• **Direction**
All the data below goes into the copy word for word, but the pictures don't.

• **Supplied material**
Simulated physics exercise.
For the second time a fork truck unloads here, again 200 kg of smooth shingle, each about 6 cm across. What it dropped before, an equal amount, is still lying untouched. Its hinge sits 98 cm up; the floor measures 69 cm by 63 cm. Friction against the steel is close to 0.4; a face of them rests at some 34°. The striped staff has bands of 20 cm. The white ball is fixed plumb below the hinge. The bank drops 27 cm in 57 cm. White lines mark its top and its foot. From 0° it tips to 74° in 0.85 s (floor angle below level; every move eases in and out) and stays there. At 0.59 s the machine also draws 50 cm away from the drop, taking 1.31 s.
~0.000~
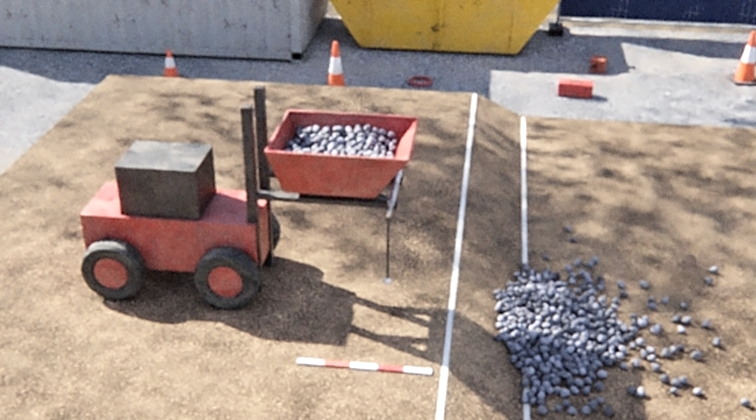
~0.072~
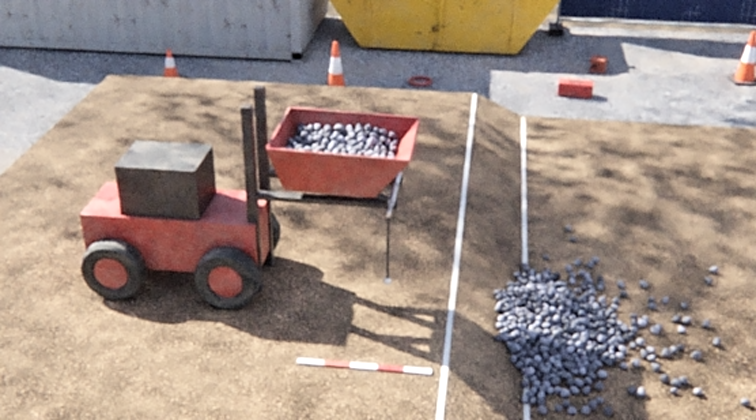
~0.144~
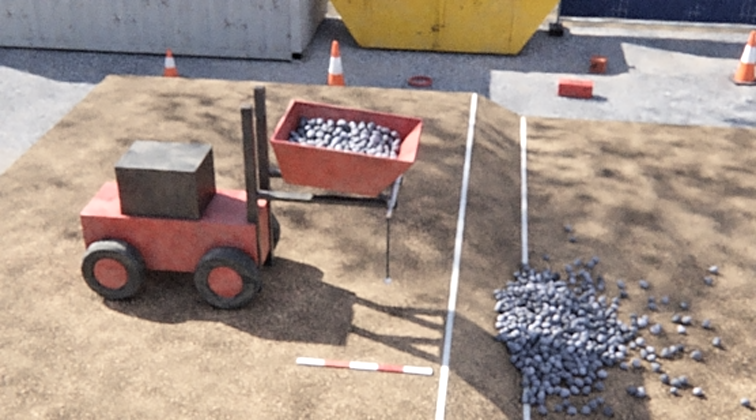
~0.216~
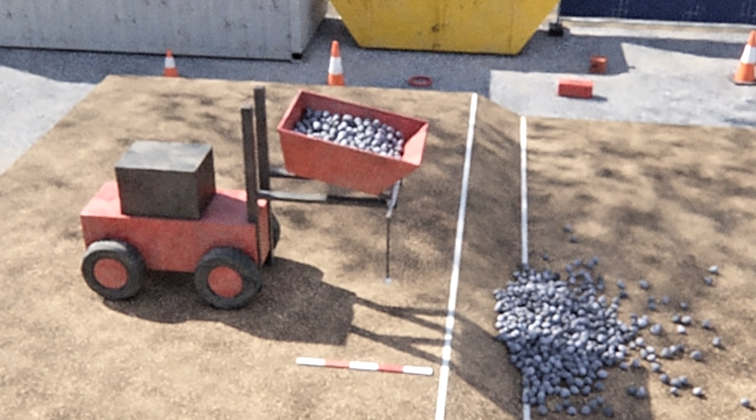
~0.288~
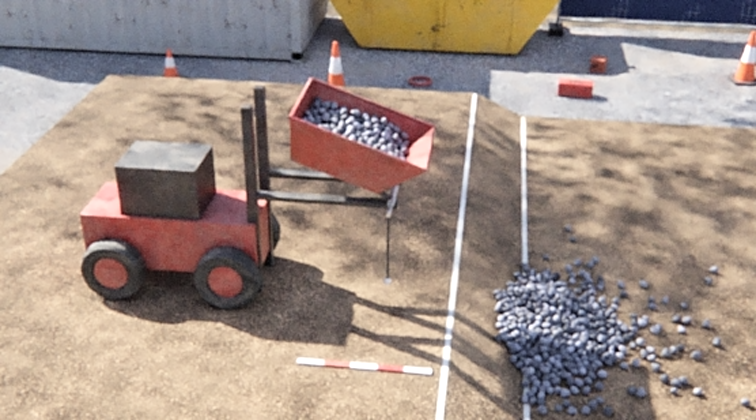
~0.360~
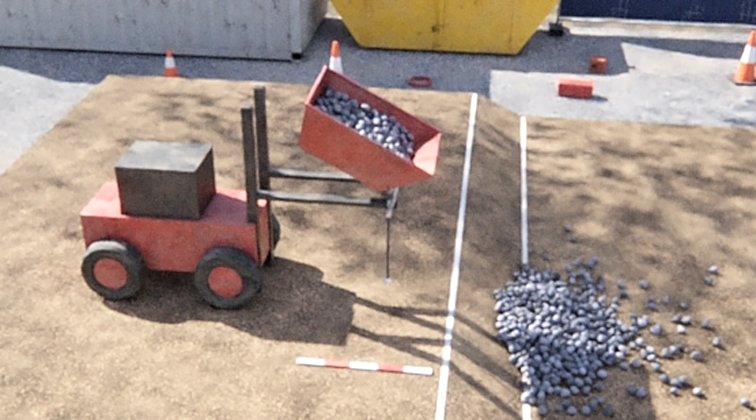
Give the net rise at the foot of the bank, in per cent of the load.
Close to 55 parts in a hundred.
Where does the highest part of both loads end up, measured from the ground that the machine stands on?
About 6 cm above it.
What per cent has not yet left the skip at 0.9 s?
Roughly 70 per cent is still inside.
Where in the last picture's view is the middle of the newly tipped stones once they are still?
Around (524, 317).
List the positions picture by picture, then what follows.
In the first picture, the skip is at 0°, its lip at (408, 161); the top of the load is at (347, 134). The earlier load is highest near (539, 310), 12 cm below ground level, 13 % on the top or the slope, 86 % at the foot of the bank.
In the second picture, lip at (409, 161), floor tilted 2°, highest stones at (342, 133); the stones move at 0.4 m/s on average.
In the third picture, lip at (414, 163), floor tilted 6°, highest stones at (317, 128); the stones move at 0.6 m/s on average.
In the fourth picture, the skip is at 12°, its lip at (419, 166); the top of the load is at (312, 119); the stones move at 0.9 m/s on average.
In the fifth picture, lip at (426, 170), floor tilted 20°, highest stones at (317, 111); the stones move at 1.0 m/s on average.
In the sixth picture, lip at (433, 177), floor tilted 29°, highest stones at (327, 98); the stones move at 1.2 m/s on average.
After 0.6 s the floor is at 63°; in per cent of one load, 100 in the skip, 13 on the top or the slope, 86 at the foot of the bank; the foremost stones are at (739, 347).
After 0.9 s the floor is at 74°; in per cent of one load, 70 in the skip, 42 on the top or the slope, 86 at the foot of the bank; the foremost stones are at (739, 347).
After 2.3 s the floor is at 74°; in per cent of one load, 0 in the skip, 58 on the top or the slope, 141 at the foot of the bank; the foremost stones are at (748, 348).
After 4.6 s the floor is at 74°; in per cent of one load, 0 in the skip, 58 on the top or the slope, 142 at the foot of the bank; the foremost stones are at (748, 348). Net gain at the foot of the bank, 55.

• **Solution below**
Simulated physics exercise.
For the second time a fork truck unloads here, again 200 kg of smooth shingle, each about 6 cm across. What it dropped before, an equal amount, is still lying untouched. Its hinge sits 98 cm up; the floor measures 69 cm by 63 cm. Friction against the steel is close to 0.4; a face of them rests at some 34°. The striped staff has bands of 20 cm. The white ball is fixed plumb below the hinge. The bank drops 27 cm in 57 cm. White lines mark its top and its foot. From 0° it tips to 74° in 0.85 s (floor angle below level; every move eases in and out) and stays there. At 0.59 s the machine also draws 50 cm away from the drop, taking 1.31 s.
~0.000~
~0.072~
~0.144~
~0.216~
~0.288~
~0.360~
Give the net rise at the foot of the bank, in per cent of the load.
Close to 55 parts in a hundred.
Where does the highest part of both loads end up, measured from the ground that the machine stands on?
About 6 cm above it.
What per cent has not yet left the skip at 0.9 s?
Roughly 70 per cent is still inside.
Where in the last picture's view is the middle of the newly tipped stones once they are still?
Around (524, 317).
List the positions picture by picture, then what follows.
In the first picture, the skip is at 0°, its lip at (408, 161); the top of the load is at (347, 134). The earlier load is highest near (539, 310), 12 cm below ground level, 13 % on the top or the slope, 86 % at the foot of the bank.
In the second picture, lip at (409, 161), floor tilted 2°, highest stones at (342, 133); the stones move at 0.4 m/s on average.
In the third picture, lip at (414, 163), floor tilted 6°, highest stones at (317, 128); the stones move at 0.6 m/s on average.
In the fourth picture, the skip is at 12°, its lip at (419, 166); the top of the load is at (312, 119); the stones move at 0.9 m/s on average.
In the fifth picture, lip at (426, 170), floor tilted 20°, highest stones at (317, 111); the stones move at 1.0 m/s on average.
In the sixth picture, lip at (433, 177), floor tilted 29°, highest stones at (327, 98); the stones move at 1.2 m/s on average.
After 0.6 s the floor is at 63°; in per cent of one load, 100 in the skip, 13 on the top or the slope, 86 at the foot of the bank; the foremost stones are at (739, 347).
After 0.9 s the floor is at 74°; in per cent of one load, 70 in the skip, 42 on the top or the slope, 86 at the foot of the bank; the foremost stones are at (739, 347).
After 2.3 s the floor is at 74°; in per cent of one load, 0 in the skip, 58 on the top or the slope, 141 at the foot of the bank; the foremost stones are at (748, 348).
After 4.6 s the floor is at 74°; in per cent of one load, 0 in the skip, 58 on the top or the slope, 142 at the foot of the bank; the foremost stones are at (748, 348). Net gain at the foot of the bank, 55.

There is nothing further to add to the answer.